▶ **THE EXERCISE**
Transcribe the material verbatim in full; the pictures do not belong in the copy.

==*==

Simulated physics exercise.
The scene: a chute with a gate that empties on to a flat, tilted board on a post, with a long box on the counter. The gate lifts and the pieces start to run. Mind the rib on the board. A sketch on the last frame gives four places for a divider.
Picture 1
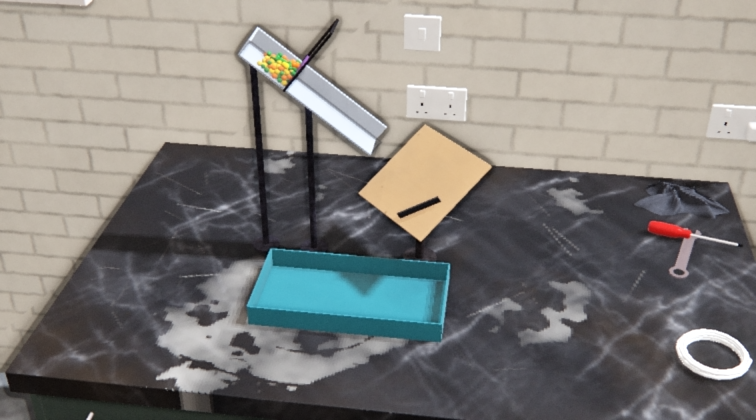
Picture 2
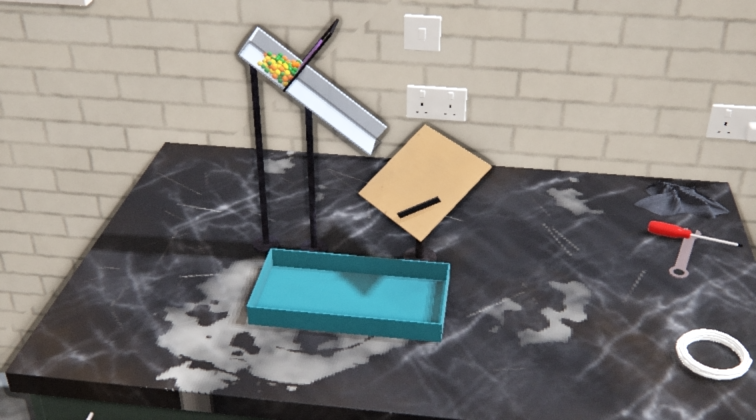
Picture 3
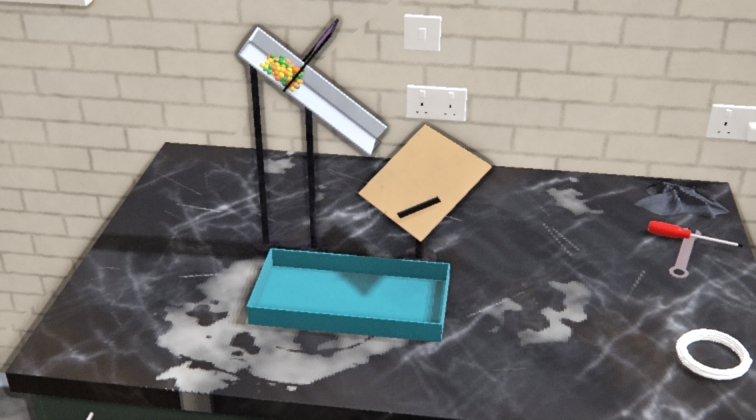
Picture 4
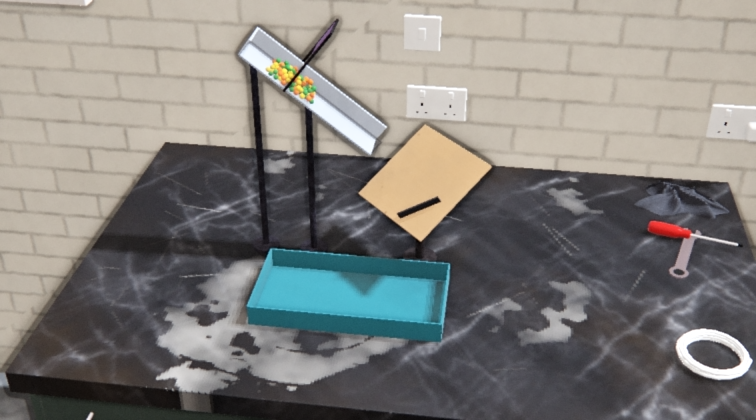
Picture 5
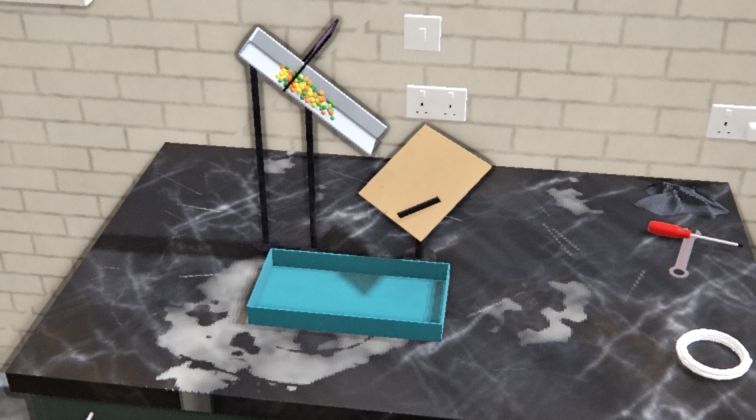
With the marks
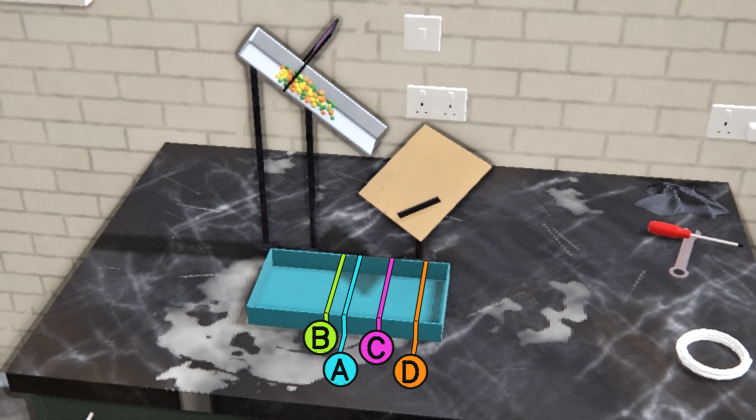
The clip opens on small, multicoloured beads bunched behind a dark gate near the top of a sloping grey chute, with a tilted tan board and an empty teal box below. The gate lifts slightly, and the beads slide down and to the right beneath it, stretching into a longer trail partway along the chute.
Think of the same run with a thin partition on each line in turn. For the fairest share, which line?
A works best here.
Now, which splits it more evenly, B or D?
That is line B.
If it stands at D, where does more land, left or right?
More lands on the left.
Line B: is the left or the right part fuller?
Right.
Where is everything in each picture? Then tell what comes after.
The first frame shows load behind the gate near (281, 66), round plastic beads; lip of the chute near (373, 148), sloping fairly steeply.
The second frame shows middle of the board near (422, 180), tilted fairly steeply; middle of its low edge near (388, 216); of its high edge near (457, 144).
The third frame shows front corners of the box near (247, 306) and (441, 324), empty; front of the load near (300, 82).
The fourth frame shows middle of the load near (294, 78); its front near (312, 102), close to a quarter of the way to the lip; rib from (438, 197) to (397, 214).
The fifth frame shows middle of the load near (304, 92); its front near (332, 118), close to half of the way to the lip.
On the marked copy, line A crosses the front rim at (344, 315); line B crosses the front rim at (326, 313); line C crosses the front rim at (378, 318); line D crosses the front rim at (416, 322).
Choosing A, of what is caught, close to half on the left of the divider, close to half on the right.
Choosing B, of what is caught, close to a quarter on the left of the divider, the bulk on the right.
Choosing C, of what is caught, all but a few on the left of the divider, a small share on the right.
Choosing D, of what is caught, all but a few on the left of the divider, only a few on the right.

==*==

▶ **ANSWER TO THIS PROBLEM**
Simulated physics exercise.
The scene: a chute with a gate that empties on to a flat, tilted board on a post, with a long box on the counter. The gate lifts and the pieces start to run. Mind the rib on the board. A sketch on the last frame gives four places for a divider.
Picture 1
Picture 2
Picture 3
Picture 4
Picture 5
With the marks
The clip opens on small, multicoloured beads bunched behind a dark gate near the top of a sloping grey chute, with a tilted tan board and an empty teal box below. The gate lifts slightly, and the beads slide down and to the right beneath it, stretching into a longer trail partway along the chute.
Think of the same run with a thin partition on each line in turn. For the fairest share, which line?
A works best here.
Now, which splits it more evenly, B or D?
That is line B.
If it stands at D, where does more land, left or right?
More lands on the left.
Line B: is the left or the right part fuller?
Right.
Where is everything in each picture? Then tell what comes after.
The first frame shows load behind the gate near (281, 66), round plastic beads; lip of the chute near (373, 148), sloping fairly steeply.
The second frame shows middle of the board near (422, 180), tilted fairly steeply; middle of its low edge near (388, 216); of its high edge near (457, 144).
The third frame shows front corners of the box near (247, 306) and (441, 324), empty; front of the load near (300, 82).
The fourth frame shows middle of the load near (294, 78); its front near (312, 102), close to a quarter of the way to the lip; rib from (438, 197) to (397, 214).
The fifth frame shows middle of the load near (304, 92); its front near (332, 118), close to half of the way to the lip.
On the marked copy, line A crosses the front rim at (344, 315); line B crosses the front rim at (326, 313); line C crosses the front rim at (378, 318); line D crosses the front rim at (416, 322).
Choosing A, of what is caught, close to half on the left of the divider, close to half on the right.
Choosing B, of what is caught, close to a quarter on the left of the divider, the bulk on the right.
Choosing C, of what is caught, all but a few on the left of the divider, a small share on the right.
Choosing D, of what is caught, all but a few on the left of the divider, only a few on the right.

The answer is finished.